Source material:
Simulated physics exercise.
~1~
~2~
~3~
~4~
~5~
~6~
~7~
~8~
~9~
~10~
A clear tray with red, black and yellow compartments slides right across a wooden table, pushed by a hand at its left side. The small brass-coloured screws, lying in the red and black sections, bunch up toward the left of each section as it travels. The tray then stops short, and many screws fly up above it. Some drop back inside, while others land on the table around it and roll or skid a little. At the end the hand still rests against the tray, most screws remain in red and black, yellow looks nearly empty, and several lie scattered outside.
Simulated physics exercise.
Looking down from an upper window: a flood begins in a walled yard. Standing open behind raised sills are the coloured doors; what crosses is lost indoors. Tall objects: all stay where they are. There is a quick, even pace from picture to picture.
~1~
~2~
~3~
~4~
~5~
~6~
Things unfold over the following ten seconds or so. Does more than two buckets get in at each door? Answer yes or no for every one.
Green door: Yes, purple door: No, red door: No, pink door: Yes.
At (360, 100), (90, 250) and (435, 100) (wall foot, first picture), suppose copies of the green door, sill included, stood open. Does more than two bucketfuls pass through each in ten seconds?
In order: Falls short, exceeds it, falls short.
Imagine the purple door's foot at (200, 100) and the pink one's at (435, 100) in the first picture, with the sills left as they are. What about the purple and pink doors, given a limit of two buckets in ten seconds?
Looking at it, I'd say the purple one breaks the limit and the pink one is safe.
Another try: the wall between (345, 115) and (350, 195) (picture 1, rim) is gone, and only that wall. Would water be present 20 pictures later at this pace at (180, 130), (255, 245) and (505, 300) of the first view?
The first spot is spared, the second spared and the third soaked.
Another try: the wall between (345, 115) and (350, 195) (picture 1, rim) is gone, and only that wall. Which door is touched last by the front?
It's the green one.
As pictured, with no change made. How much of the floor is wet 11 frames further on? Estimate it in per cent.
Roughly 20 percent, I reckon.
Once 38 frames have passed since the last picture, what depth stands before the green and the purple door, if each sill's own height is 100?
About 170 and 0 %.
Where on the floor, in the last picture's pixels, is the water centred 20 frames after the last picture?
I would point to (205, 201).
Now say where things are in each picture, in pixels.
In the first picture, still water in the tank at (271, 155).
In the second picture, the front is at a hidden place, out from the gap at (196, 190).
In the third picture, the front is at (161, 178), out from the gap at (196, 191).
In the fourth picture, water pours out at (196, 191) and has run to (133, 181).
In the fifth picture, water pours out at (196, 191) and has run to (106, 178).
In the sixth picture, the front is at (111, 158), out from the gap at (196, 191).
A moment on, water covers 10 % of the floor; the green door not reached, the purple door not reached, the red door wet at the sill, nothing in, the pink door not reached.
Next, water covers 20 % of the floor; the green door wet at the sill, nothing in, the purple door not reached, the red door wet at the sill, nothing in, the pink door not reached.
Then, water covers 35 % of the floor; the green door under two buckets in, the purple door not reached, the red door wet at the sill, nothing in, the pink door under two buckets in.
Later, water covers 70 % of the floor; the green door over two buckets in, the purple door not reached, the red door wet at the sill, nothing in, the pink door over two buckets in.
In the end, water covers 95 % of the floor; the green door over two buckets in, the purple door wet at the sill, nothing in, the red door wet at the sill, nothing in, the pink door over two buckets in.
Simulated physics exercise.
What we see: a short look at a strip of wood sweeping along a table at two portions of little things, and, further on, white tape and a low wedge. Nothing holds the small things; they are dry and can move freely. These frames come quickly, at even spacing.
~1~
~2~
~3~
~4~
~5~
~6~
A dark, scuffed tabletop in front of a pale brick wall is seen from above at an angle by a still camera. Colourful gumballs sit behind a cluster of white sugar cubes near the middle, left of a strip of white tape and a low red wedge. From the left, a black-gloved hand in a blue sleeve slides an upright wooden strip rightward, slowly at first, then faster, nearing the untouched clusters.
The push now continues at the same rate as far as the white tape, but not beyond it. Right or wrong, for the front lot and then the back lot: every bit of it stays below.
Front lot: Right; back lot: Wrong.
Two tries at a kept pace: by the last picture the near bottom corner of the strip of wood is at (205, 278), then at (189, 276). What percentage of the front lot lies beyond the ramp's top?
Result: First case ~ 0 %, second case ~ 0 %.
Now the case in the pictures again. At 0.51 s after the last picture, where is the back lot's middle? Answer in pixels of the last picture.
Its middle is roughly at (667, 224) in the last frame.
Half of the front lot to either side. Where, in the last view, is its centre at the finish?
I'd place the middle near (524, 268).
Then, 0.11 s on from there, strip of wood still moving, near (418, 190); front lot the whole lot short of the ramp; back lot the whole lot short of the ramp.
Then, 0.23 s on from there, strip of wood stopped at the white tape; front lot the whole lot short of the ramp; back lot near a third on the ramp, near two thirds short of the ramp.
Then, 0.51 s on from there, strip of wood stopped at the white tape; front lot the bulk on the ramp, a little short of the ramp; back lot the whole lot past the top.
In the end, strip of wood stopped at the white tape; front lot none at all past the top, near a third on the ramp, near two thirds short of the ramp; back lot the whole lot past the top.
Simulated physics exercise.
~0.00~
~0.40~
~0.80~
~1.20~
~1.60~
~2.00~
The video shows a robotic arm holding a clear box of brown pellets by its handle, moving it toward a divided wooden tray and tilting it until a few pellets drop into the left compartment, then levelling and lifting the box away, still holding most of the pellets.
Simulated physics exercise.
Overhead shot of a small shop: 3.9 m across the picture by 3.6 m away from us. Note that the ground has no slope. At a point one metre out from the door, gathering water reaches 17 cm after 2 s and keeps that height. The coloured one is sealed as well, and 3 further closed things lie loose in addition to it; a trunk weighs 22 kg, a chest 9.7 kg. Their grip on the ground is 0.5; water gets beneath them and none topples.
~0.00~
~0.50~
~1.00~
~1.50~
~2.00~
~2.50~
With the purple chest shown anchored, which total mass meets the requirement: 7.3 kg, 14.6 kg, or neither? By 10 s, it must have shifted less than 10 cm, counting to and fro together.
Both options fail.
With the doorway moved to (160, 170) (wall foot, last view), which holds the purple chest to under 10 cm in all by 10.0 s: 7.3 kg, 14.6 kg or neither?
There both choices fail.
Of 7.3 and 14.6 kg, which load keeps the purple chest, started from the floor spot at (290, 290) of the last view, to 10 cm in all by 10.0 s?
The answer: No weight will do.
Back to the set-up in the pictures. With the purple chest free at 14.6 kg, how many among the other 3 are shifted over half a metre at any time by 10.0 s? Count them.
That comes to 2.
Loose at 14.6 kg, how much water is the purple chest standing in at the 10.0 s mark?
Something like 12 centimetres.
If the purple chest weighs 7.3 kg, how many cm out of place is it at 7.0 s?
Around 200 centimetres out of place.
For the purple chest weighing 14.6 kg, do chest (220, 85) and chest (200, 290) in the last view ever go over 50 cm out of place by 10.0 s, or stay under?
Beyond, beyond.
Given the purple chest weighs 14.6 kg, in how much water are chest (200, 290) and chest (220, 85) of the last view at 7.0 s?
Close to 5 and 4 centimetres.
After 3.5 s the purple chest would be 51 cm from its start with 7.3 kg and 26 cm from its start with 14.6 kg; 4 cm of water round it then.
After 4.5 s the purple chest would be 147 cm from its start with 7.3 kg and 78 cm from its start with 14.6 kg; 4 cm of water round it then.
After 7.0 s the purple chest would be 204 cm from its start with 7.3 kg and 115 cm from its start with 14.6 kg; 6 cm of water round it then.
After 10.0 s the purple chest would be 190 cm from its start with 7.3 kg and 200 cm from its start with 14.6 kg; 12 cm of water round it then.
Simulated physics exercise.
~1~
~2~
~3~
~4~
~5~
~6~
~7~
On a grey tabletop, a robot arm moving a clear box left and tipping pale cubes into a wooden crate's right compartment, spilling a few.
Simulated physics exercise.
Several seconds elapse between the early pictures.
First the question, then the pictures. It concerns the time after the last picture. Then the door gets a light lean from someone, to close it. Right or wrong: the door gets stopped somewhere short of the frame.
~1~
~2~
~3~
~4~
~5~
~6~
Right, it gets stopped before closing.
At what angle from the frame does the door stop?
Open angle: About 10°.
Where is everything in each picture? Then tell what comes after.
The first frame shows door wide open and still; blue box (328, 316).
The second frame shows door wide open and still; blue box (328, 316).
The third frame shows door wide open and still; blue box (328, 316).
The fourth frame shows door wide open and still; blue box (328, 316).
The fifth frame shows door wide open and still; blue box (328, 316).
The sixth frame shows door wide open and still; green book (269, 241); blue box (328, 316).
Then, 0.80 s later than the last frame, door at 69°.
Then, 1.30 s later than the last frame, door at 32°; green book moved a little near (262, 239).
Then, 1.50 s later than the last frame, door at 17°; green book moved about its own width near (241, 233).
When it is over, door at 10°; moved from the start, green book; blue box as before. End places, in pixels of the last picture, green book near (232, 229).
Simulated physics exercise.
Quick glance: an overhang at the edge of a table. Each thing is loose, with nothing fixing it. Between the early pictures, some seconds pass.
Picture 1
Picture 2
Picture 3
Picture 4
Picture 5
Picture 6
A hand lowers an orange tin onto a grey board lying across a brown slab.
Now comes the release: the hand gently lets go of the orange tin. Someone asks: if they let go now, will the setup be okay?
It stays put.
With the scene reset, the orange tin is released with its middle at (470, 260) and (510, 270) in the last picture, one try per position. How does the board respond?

Goal of the exercise:
Copy each line above that contains the word "even".

Exercise answer:
Looking down from an upper window: a flood begins in a walled yard. Standing open behind raised sills are the coloured doors; what crosses is lost indoors. Tall objects: all stay where they are. There is a quick, even pace from picture to picture.
What we see: a short look at a strip of wood sweeping along a table at two portions of little things, and, further on, white tape and a low wedge. Nothing holds the small things; they are dry and can move freely. These frames come quickly, at even spacing.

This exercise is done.